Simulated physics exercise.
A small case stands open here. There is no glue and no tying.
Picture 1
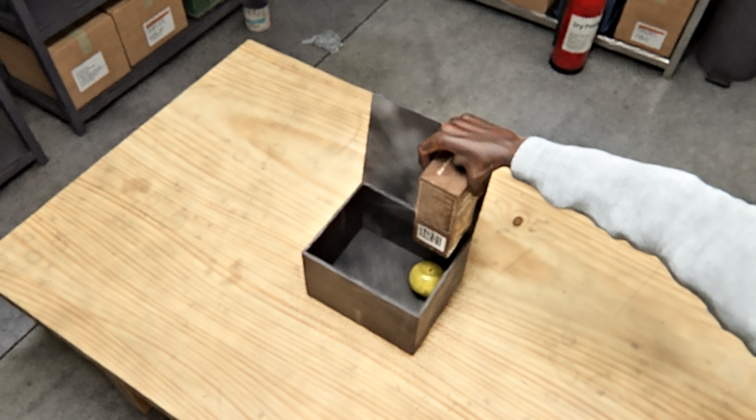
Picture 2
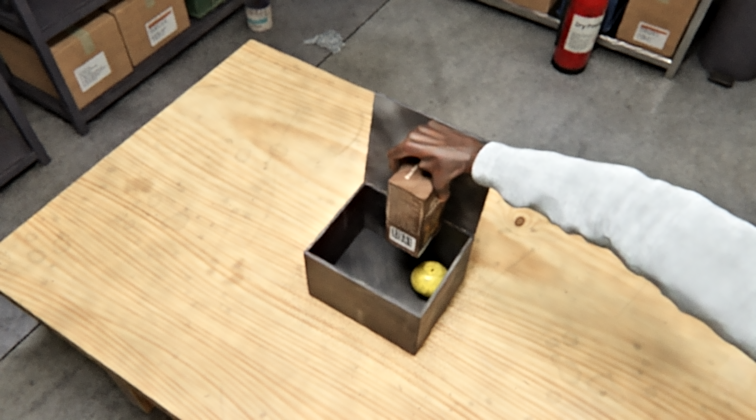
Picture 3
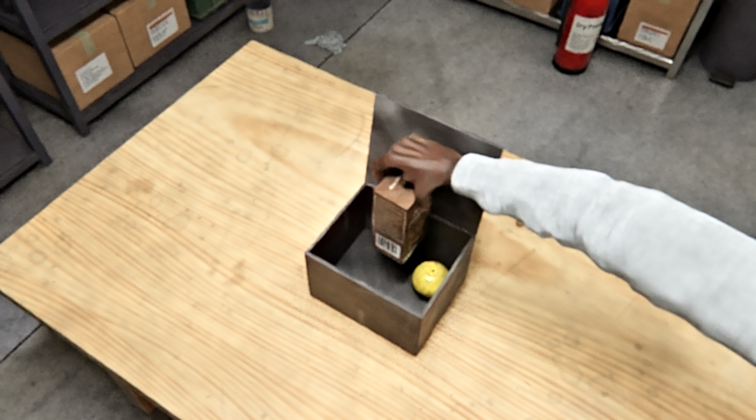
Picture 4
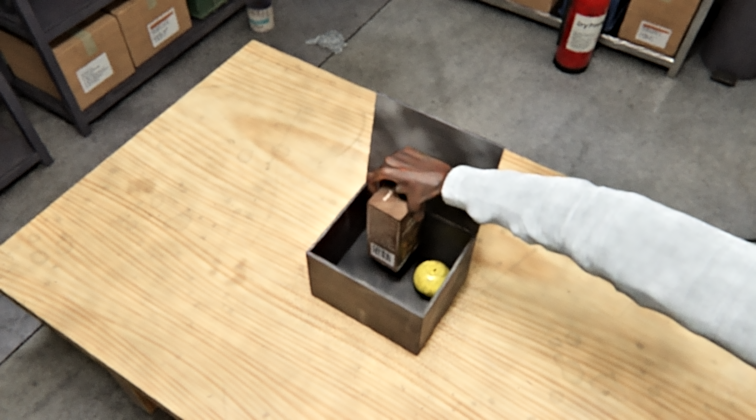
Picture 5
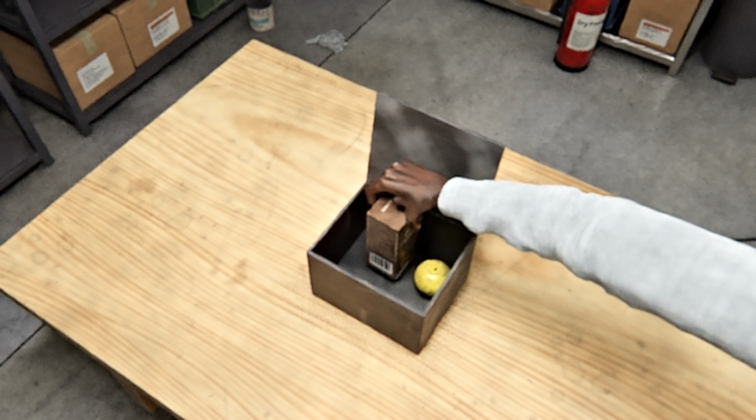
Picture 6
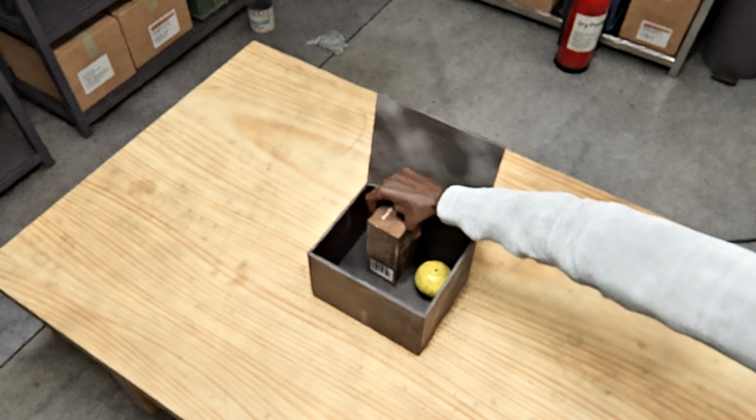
Brown carton moving left and down into a small open case beside a yellow apple, lowered by a white-sleeved hand.
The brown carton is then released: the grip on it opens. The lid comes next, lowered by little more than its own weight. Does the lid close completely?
No.
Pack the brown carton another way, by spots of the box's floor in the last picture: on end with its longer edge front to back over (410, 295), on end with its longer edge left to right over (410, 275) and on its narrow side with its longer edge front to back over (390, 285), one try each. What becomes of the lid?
On the first attempt the lid settles shut, on the second it remains open a bit, and on the third it settles shut.
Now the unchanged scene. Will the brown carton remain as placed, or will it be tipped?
Once everything settles, the brown carton keeps its original angle.
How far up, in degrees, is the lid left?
It comes to about 35°.
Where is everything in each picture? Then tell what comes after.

________________________________________

Aim - Quote the lines of the listing above that run from the line with "Now the unchanged" through its last line, both included, and nothing else.

Written answer -
Now the unchanged scene. Will the brown carton remain as placed, or will it be tipped?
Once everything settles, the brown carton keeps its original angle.
How far up, in degrees, is the lid left?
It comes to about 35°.
Where is everything in each picture? Then tell what comes after.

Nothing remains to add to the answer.